__YOUR TASK__
From the records below, copy out exactly the lines from the one containing "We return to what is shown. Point" to the one containing "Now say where", both included. Add nothing else.

__GIVEN ENTRIES__
****************

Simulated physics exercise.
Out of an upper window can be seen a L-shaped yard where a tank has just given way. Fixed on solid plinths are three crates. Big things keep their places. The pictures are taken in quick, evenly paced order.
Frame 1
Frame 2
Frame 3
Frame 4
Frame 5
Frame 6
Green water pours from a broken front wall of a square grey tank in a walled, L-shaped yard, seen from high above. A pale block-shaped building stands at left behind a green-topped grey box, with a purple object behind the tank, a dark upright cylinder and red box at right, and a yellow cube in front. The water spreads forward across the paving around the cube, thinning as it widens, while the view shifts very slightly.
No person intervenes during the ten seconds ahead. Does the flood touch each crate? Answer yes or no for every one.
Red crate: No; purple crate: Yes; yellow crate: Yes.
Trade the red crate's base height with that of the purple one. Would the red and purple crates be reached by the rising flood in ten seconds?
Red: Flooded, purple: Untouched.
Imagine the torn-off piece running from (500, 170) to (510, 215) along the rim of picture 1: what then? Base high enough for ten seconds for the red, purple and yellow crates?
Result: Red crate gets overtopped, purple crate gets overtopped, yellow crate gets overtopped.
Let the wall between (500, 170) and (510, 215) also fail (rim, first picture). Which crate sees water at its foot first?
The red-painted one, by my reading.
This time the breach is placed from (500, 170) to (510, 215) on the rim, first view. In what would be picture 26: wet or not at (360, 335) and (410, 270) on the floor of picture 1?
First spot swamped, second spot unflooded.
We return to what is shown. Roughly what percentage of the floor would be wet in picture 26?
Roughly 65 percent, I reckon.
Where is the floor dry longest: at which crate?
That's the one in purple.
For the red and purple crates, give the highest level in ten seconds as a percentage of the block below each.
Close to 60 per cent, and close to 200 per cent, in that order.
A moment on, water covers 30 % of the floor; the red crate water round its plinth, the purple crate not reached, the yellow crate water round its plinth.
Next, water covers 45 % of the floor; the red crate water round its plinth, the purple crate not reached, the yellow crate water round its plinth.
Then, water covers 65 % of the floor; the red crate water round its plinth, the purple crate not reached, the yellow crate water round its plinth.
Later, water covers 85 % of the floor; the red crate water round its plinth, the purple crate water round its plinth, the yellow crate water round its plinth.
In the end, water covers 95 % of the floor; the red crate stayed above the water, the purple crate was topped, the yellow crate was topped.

****************

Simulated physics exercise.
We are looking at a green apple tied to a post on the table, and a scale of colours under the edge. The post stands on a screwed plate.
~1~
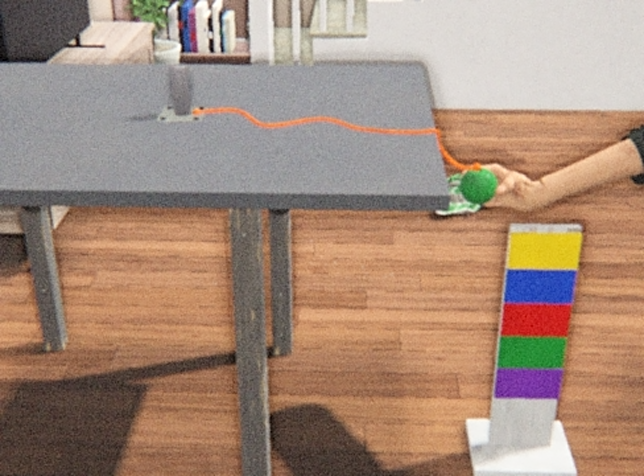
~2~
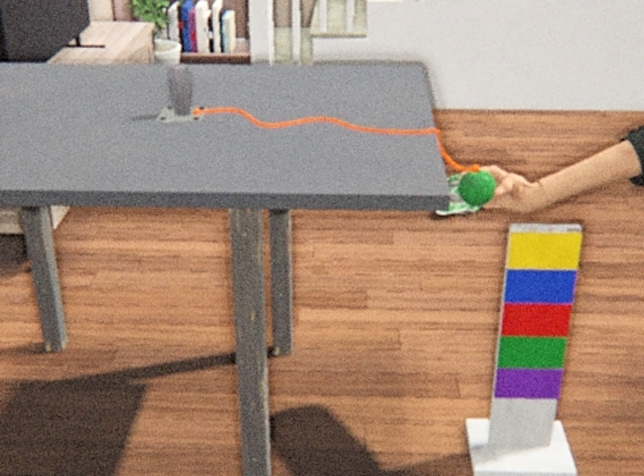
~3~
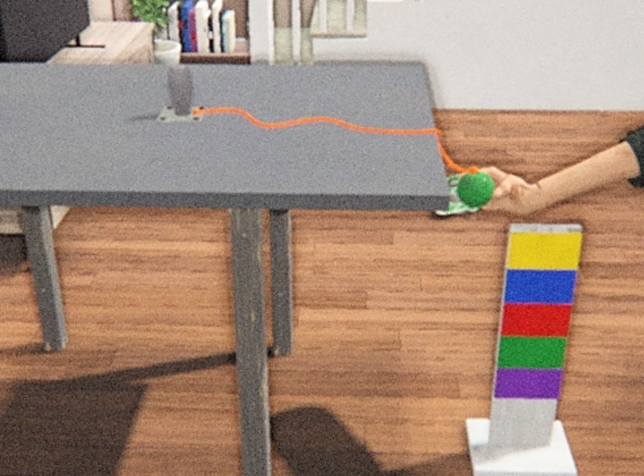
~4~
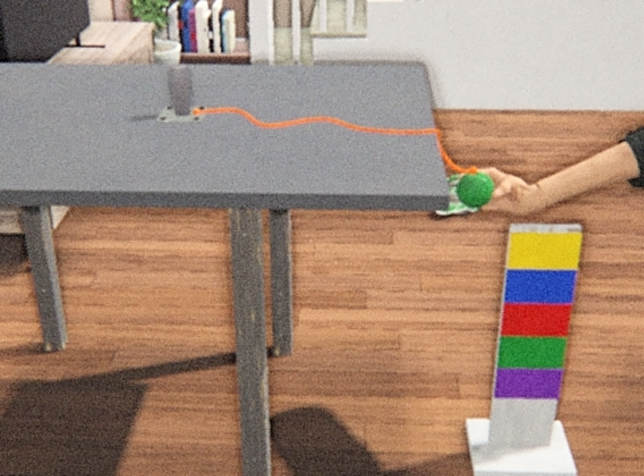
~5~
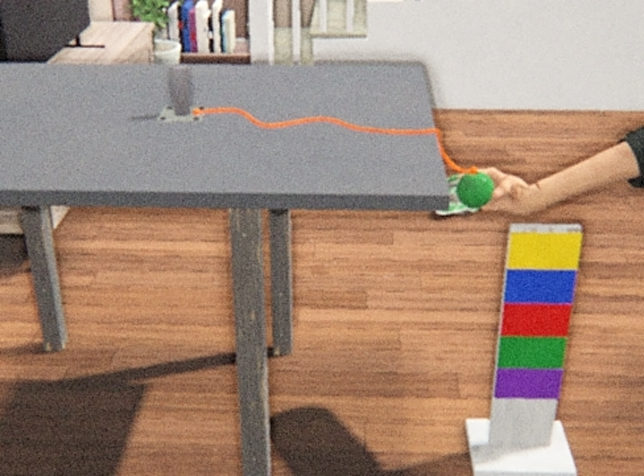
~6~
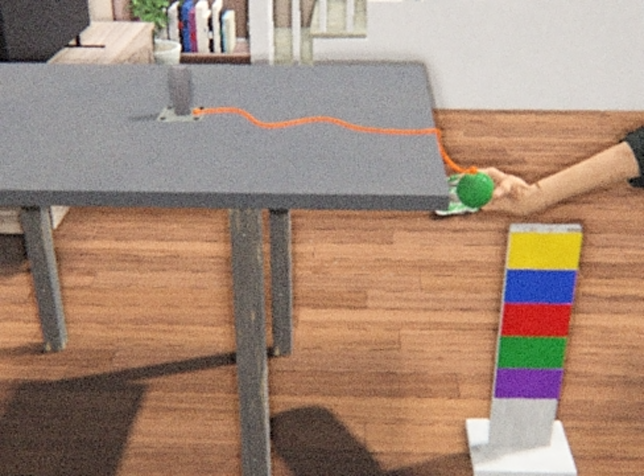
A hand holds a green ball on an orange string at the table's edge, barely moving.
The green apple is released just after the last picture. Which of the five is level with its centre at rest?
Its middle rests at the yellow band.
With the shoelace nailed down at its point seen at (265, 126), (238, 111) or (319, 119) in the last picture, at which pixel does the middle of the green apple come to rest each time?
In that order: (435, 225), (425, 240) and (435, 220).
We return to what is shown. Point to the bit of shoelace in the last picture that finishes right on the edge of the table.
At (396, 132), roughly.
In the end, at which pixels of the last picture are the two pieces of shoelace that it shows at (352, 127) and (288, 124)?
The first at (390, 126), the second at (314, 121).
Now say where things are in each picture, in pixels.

****************

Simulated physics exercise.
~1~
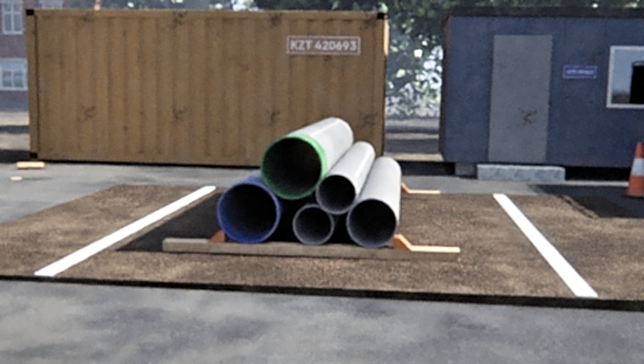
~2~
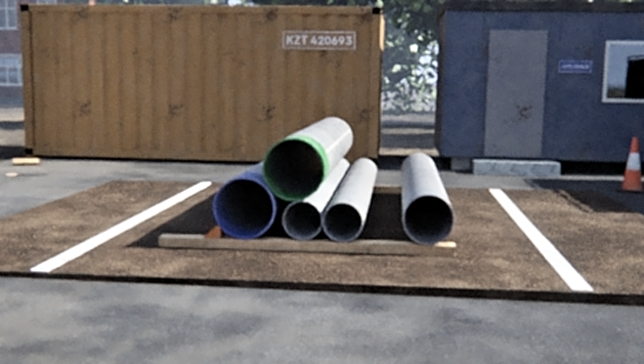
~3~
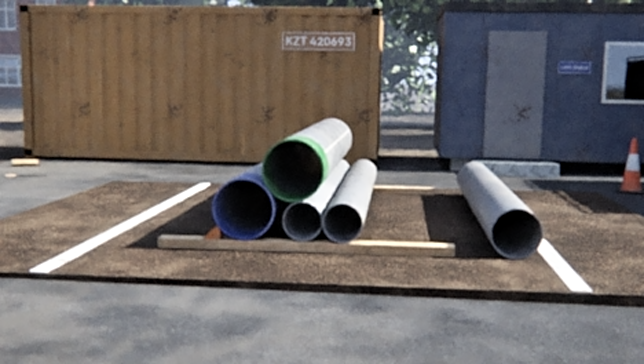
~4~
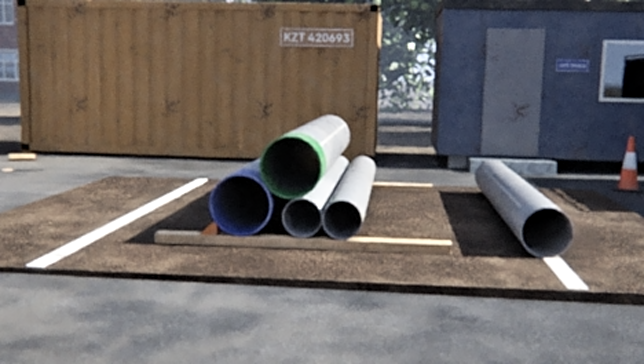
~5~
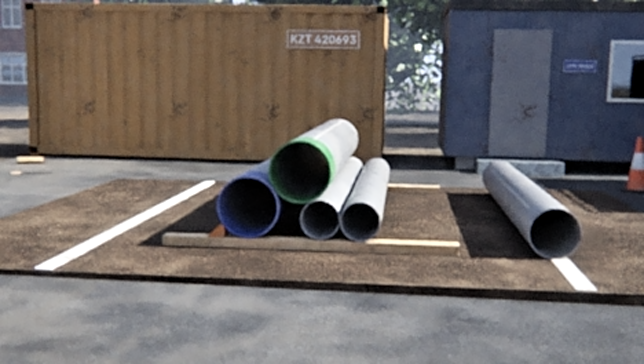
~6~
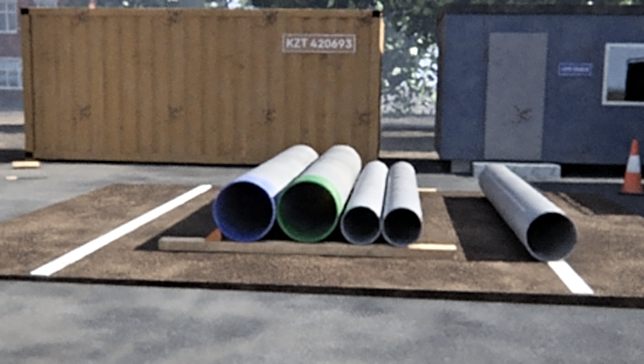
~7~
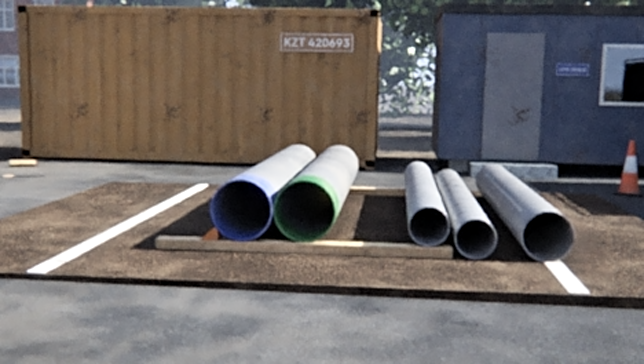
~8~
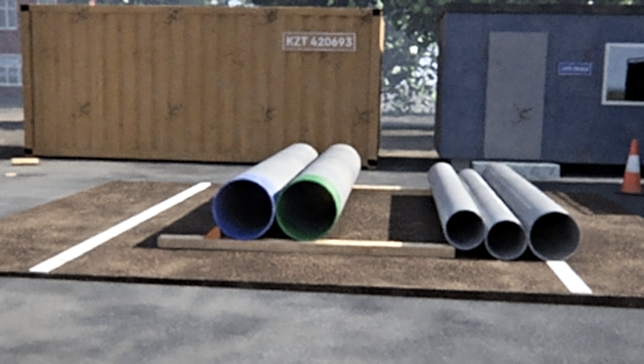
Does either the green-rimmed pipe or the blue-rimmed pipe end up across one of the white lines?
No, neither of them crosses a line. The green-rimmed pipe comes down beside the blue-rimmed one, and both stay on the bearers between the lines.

****************

__CORRECT ANSWER__
We return to what is shown. Point to the bit of shoelace in the last picture that finishes right on the edge of the table.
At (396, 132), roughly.
In the end, at which pixels of the last picture are the two pieces of shoelace that it shows at (352, 127) and (288, 124)?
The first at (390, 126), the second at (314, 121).
Now say where things are in each picture, in pixels.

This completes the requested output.